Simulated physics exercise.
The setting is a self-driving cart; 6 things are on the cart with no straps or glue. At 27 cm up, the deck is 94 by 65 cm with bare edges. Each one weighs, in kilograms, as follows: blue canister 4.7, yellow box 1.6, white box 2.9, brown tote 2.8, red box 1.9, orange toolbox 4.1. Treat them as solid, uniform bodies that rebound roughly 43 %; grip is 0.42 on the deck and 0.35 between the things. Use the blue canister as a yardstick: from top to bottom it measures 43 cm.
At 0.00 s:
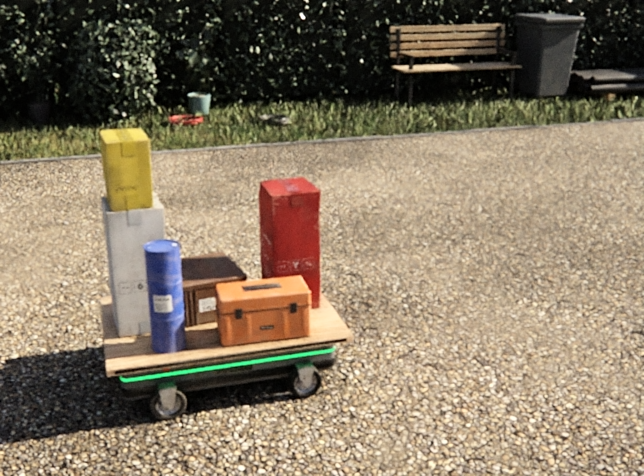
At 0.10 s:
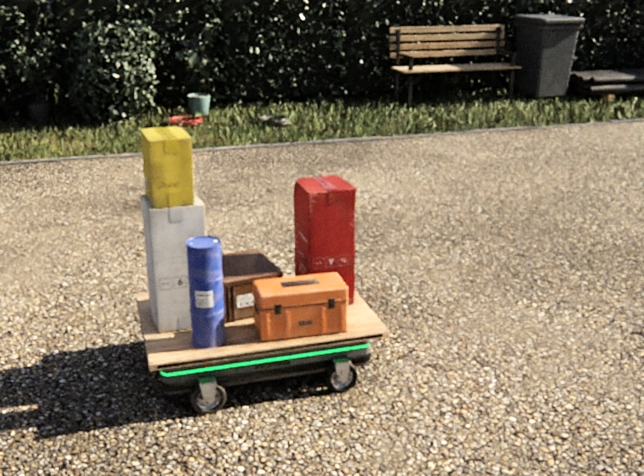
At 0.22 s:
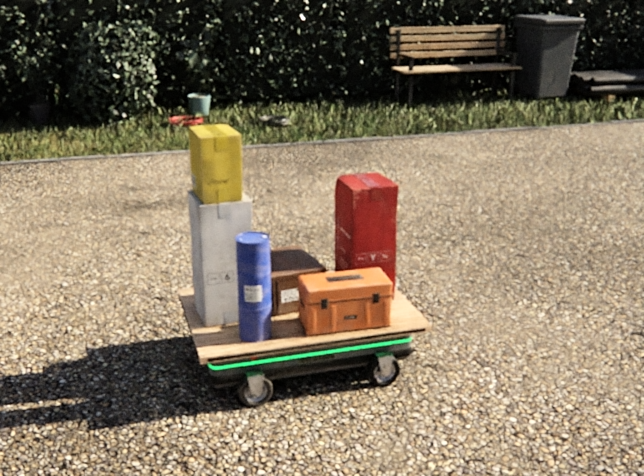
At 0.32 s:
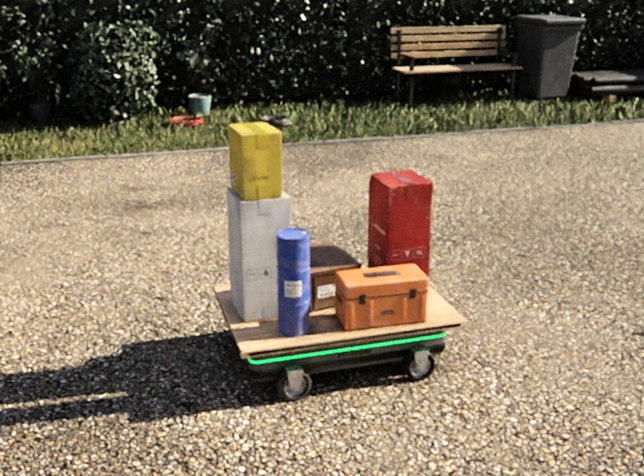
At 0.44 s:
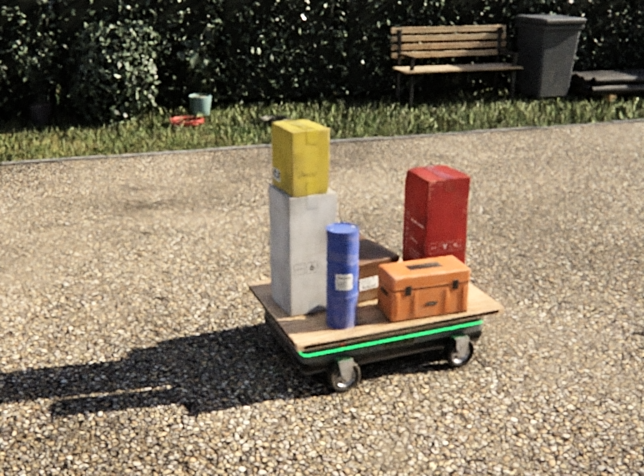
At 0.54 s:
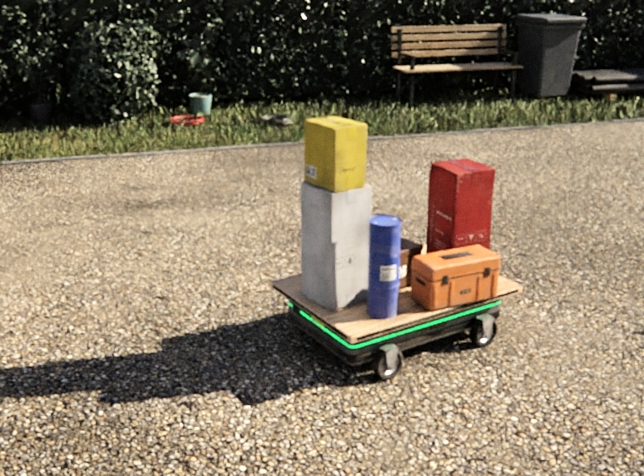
A low cart carrying a blue canister, an orange toolbox and several boxes, one yellow box atop a white one, rolled rightward across the gravel, then turned slightly as it kept moving.
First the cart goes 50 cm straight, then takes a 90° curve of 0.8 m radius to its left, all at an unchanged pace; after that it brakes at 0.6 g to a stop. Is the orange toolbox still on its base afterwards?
I expect it to go down.
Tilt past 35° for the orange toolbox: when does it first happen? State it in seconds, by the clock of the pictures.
I'd put it at some 0.8 s.
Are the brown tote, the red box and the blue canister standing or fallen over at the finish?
Outcome noted - the brown tote survives without falling, the red box ends up fallen, the blue canister ends up fallen.
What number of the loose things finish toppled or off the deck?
The number here is 5.
After 1.04 s, cart has run 166 cm, turned 73°; blue canister, red box and orange toolbox now off the deck; yellow box leaning 7°; white box leaning 8°.
After 1.44 s, cart has run 223 cm, turned 90°; yellow box now off the deck; white box leaning 44°; brown tote slid 3 cm.
At rest (3.1 s), off the deck and tipped over, blue canister, yellow box, white box, red box and orange toolbox; not toppled but over 10 cm from the start, brown tote. In the last view, orange toolbox near (564, 253).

§

**Given request:** Do not include the images; transcribe the rest of the listing exactly.

**Correct output:**
Simulated physics exercise.
The setting is a self-driving cart; 6 things are on the cart with no straps or glue. At 27 cm up, the deck is 94 by 65 cm with bare edges. Each one weighs, in kilograms, as follows: blue canister 4.7, yellow box 1.6, white box 2.9, brown tote 2.8, red box 1.9, orange toolbox 4.1. Treat them as solid, uniform bodies that rebound roughly 43 %; grip is 0.42 on the deck and 0.35 between the things. Use the blue canister as a yardstick: from top to bottom it measures 43 cm.
At 0.00 s:
At 0.10 s:
At 0.22 s:
At 0.32 s:
At 0.44 s:
At 0.54 s:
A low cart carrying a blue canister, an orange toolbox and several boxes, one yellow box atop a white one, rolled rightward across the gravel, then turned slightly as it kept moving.
First the cart goes 50 cm straight, then takes a 90° curve of 0.8 m radius to its left, all at an unchanged pace; after that it brakes at 0.6 g to a stop. Is the orange toolbox still on its base afterwards?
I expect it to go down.
Tilt past 35° for the orange toolbox: when does it first happen? State it in seconds, by the clock of the pictures.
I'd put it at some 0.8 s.
Are the brown tote, the red box and the blue canister standing or fallen over at the finish?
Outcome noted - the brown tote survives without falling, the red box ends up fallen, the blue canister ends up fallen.
What number of the loose things finish toppled or off the deck?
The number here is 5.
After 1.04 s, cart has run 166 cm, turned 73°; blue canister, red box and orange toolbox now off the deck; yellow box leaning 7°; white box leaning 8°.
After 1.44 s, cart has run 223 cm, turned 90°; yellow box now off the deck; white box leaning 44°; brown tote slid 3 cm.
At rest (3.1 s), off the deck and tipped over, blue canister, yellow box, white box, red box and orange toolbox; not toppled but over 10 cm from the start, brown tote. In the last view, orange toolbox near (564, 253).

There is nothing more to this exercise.